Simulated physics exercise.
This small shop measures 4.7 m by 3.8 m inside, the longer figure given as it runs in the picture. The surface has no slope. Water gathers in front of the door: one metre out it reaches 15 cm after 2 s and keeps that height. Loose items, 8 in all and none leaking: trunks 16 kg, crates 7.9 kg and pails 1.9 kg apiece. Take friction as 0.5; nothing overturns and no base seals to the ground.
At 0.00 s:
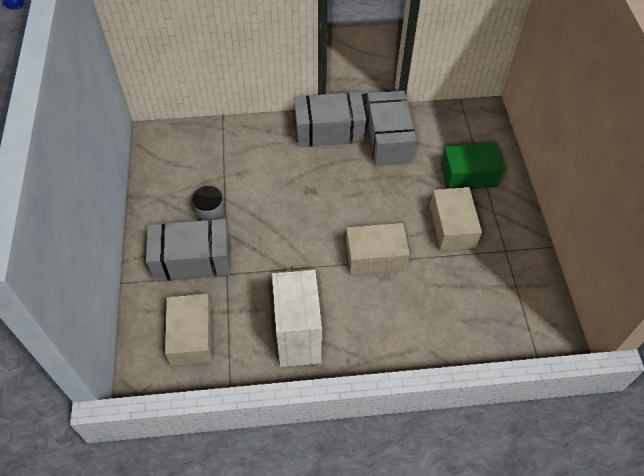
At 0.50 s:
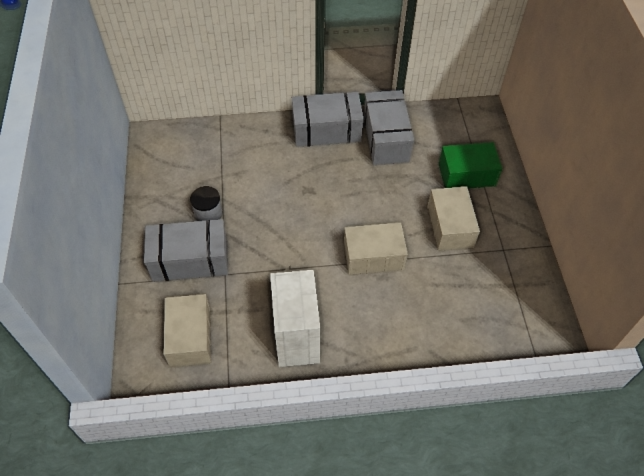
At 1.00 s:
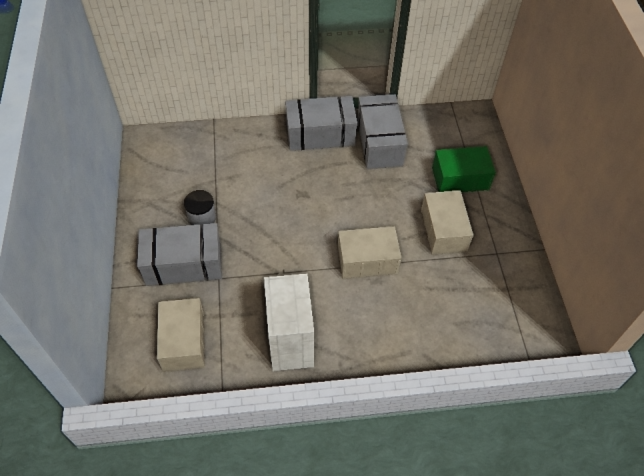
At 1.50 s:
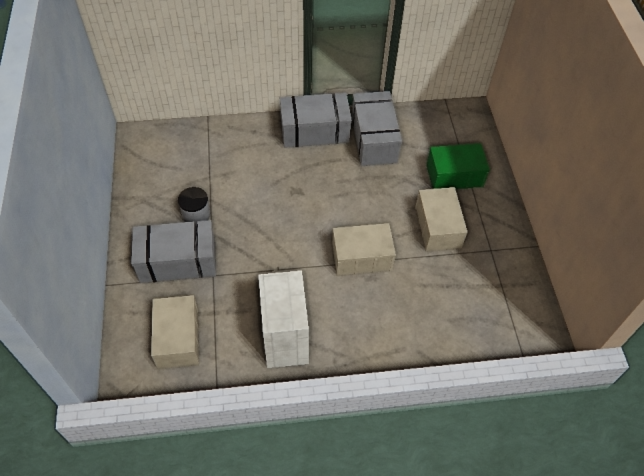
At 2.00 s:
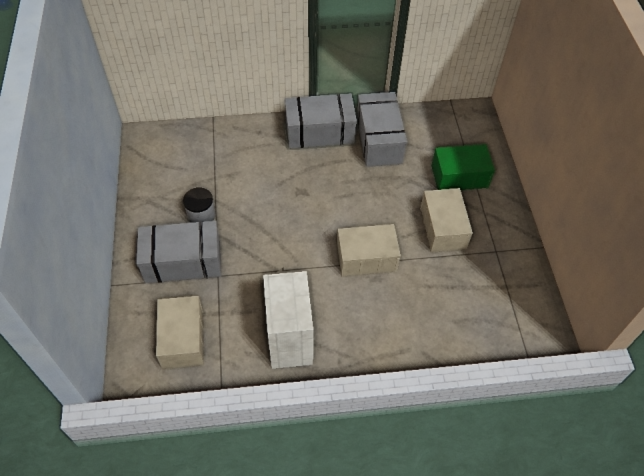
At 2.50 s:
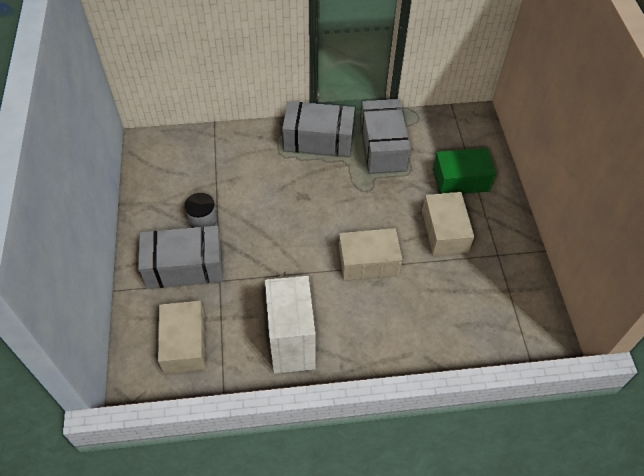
A small walled room holds scattered blocks, then water seeps in and two grey ones shift slightly.
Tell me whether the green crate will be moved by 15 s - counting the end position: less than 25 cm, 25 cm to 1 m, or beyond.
Green crate moves a short way.
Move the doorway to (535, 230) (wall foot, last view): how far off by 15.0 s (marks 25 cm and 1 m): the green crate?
Then the green crate moves a short way.
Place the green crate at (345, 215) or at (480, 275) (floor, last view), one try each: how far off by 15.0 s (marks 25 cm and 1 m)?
In that order: It travels far; it slides a little.
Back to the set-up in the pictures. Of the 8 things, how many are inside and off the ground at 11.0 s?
5 of them.
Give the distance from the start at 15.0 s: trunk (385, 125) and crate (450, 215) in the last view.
In that order: 50 cm, 100 cm.
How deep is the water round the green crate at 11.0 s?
Roughly 7 cm.
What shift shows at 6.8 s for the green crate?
Roughly 40 cm by then.
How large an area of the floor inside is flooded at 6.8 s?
Roughly 13 m2.
After 3.5 s the green crate is near (466, 163), 0.0 m from its start, aground; 0 afloat.
After 6.8 s the green crate is near (496, 179), 0.4 m from its start, aground; 1 afloat.
After 11.0 s the green crate is near (505, 183), 0.5 m from its start, afloat; 5 afloat.
After 15.0 s the green crate is near (487, 138), 0.4 m from its start, afloat; 8 afloat.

### Job
Give the material again exactly as it is, but keep the pictures out.

### Solution
Simulated physics exercise.
This small shop measures 4.7 m by 3.8 m inside, the longer figure given as it runs in the picture. The surface has no slope. Water gathers in front of the door: one metre out it reaches 15 cm after 2 s and keeps that height. Loose items, 8 in all and none leaking: trunks 16 kg, crates 7.9 kg and pails 1.9 kg apiece. Take friction as 0.5; nothing overturns and no base seals to the ground.
At 0.00 s:
At 0.50 s:
At 1.00 s:
At 1.50 s:
At 2.00 s:
At 2.50 s:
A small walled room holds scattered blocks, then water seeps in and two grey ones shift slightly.
Tell me whether the green crate will be moved by 15 s - counting the end position: less than 25 cm, 25 cm to 1 m, or beyond.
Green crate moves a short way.
Move the doorway to (535, 230) (wall foot, last view): how far off by 15.0 s (marks 25 cm and 1 m): the green crate?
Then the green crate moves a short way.
Place the green crate at (345, 215) or at (480, 275) (floor, last view), one try each: how far off by 15.0 s (marks 25 cm and 1 m)?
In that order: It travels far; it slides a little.
Back to the set-up in the pictures. Of the 8 things, how many are inside and off the ground at 11.0 s?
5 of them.
Give the distance from the start at 15.0 s: trunk (385, 125) and crate (450, 215) in the last view.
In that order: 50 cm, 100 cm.
How deep is the water round the green crate at 11.0 s?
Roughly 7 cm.
What shift shows at 6.8 s for the green crate?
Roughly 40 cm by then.
How large an area of the floor inside is flooded at 6.8 s?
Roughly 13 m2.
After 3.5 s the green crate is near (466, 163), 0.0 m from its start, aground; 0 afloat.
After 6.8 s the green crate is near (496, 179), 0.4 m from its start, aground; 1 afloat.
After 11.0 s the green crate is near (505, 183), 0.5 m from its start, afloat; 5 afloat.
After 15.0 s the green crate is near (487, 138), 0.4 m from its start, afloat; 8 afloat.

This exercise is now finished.